-- START OF DATA SEGMENT --

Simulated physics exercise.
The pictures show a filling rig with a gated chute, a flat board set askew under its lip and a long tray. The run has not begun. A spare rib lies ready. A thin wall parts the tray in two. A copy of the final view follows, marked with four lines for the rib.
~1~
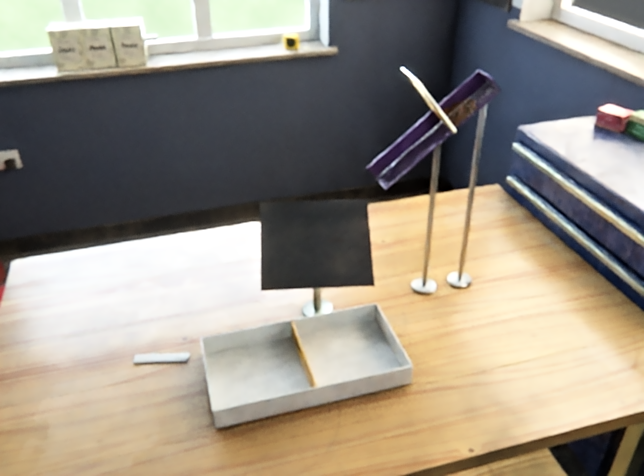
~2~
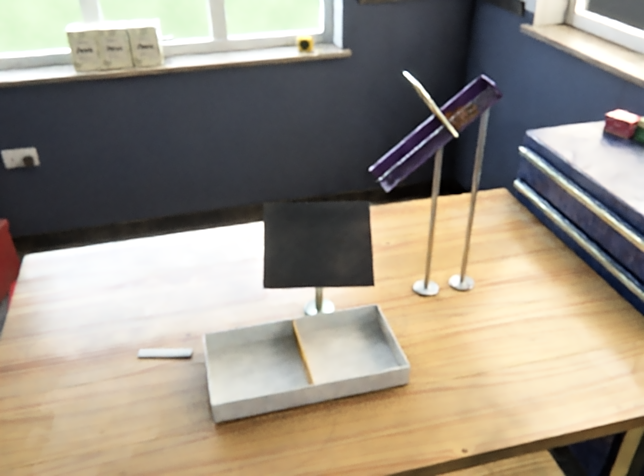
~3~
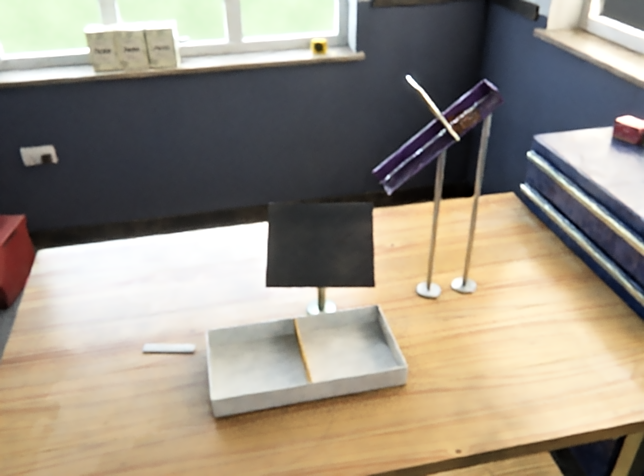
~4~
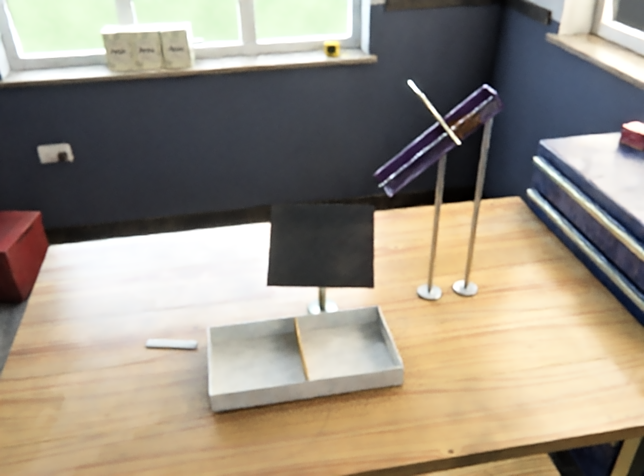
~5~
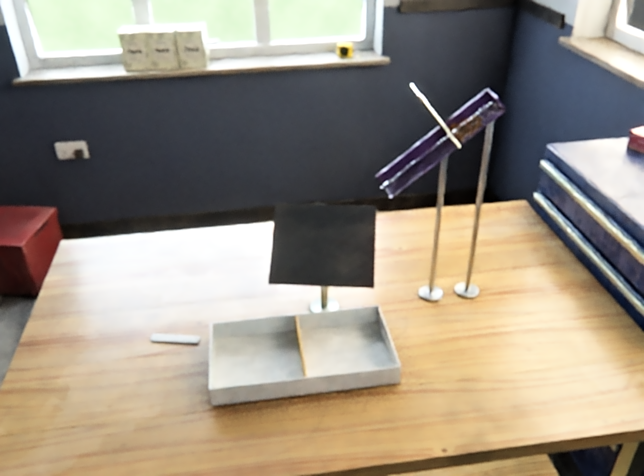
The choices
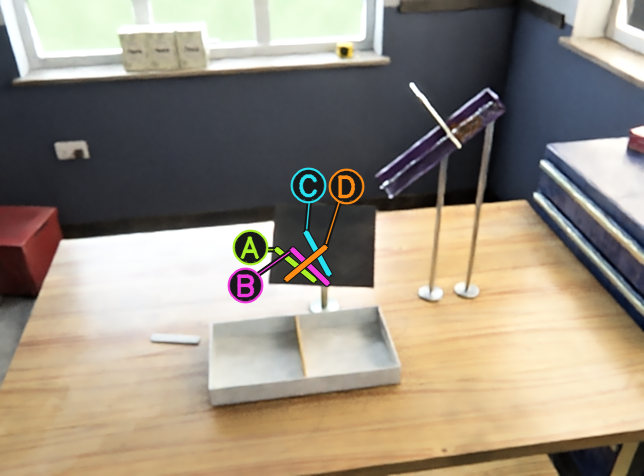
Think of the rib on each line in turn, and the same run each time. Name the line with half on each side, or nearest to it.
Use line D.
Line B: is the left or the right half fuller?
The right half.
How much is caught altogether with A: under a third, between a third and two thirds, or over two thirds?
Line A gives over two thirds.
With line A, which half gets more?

-- END OF DATA SEGMENT --

_DIRECTION:_ Starting at the line that contains "Think of the", retype each line through the end of the listing above and nothing else.

_RESULT OF THIS TASK:_
Think of the rib on each line in turn, and the same run each time. Name the line with half on each side, or nearest to it.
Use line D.
Line B: is the left or the right half fuller?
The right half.
How much is caught altogether with A: under a third, between a third and two thirds, or over two thirds?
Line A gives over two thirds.
With line A, which half gets more?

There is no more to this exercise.